• [Written exercise]
Omit all images, then return the remaining material exactly as it stands.

[begin Material]

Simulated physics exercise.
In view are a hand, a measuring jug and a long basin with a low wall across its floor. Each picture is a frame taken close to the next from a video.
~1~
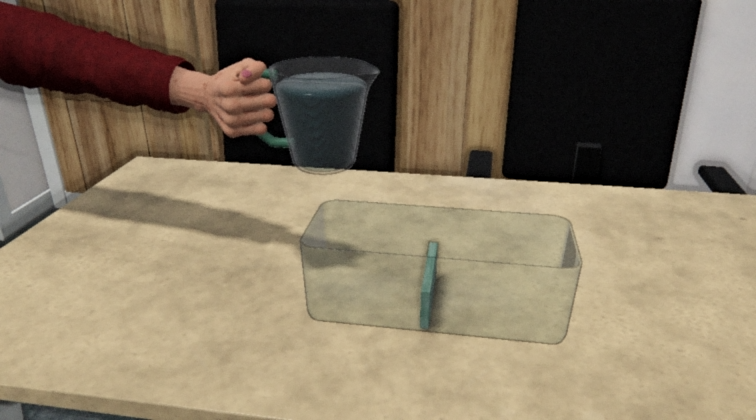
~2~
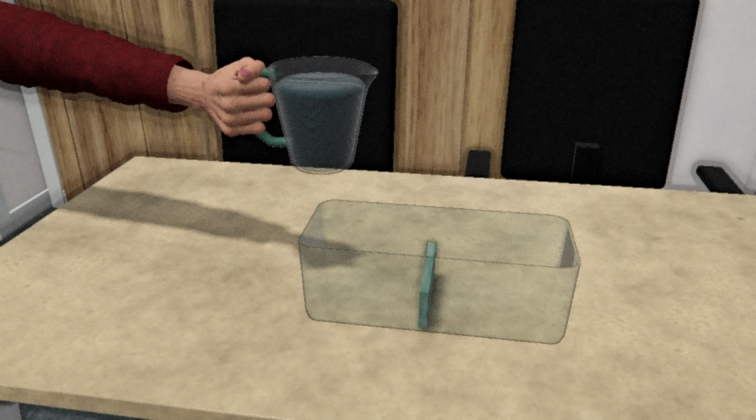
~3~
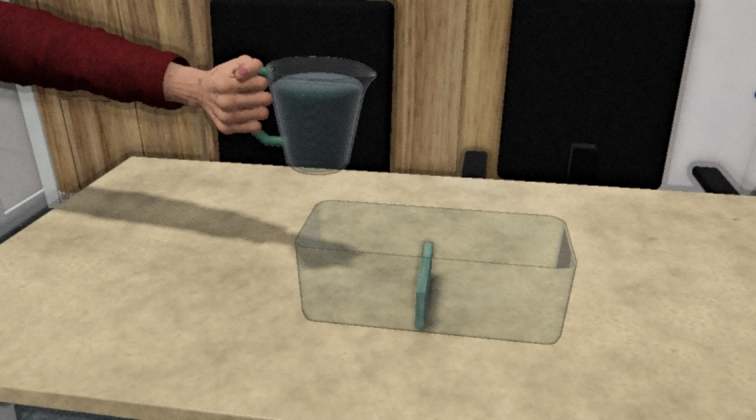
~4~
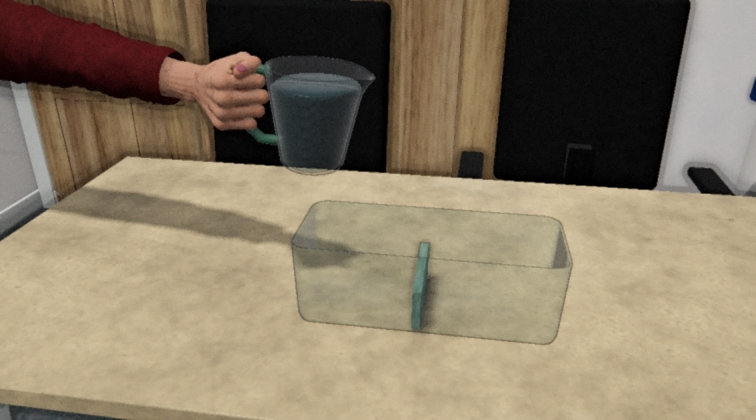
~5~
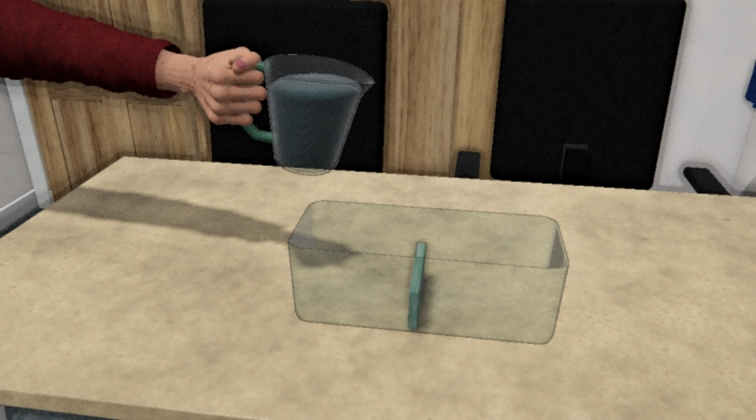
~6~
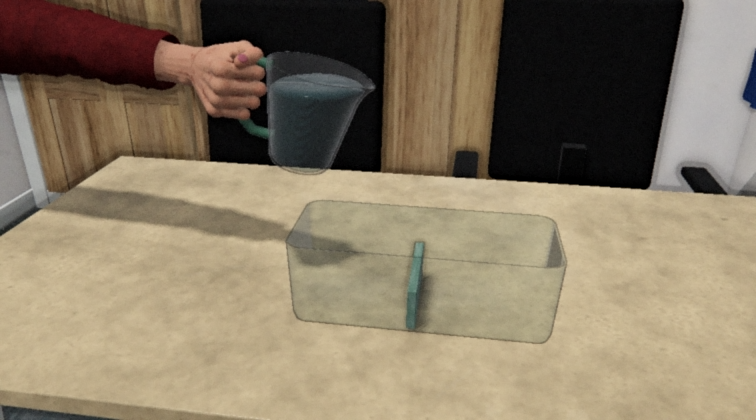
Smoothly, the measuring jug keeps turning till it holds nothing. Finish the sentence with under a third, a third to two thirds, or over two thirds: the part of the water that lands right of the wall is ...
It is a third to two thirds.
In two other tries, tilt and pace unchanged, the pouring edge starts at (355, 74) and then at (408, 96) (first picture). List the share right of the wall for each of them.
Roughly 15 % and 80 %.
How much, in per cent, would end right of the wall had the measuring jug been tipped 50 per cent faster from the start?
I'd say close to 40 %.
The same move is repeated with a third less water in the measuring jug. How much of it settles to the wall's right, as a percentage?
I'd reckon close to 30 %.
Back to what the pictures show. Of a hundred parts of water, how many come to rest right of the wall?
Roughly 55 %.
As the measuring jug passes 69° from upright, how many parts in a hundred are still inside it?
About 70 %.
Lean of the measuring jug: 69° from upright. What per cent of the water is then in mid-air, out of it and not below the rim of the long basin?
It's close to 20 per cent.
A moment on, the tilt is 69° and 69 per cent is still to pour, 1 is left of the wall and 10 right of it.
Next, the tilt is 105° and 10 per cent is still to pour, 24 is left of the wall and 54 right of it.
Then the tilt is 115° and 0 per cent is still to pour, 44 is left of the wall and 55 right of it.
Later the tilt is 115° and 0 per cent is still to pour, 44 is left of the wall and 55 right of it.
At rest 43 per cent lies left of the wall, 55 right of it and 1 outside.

[end Material]

• [Full answer]
Simulated physics exercise.
In view are a hand, a measuring jug and a long basin with a low wall across its floor. Each picture is a frame taken close to the next from a video.
~1~
~2~
~3~
~4~
~5~
~6~
Smoothly, the measuring jug keeps turning till it holds nothing. Finish the sentence with under a third, a third to two thirds, or over two thirds: the part of the water that lands right of the wall is ...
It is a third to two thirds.
In two other tries, tilt and pace unchanged, the pouring edge starts at (355, 74) and then at (408, 96) (first picture). List the share right of the wall for each of them.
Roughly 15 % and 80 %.
How much, in per cent, would end right of the wall had the measuring jug been tipped 50 per cent faster from the start?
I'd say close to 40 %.
The same move is repeated with a third less water in the measuring jug. How much of it settles to the wall's right, as a percentage?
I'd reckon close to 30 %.
Back to what the pictures show. Of a hundred parts of water, how many come to rest right of the wall?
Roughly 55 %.
As the measuring jug passes 69° from upright, how many parts in a hundred are still inside it?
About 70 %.
Lean of the measuring jug: 69° from upright. What per cent of the water is then in mid-air, out of it and not below the rim of the long basin?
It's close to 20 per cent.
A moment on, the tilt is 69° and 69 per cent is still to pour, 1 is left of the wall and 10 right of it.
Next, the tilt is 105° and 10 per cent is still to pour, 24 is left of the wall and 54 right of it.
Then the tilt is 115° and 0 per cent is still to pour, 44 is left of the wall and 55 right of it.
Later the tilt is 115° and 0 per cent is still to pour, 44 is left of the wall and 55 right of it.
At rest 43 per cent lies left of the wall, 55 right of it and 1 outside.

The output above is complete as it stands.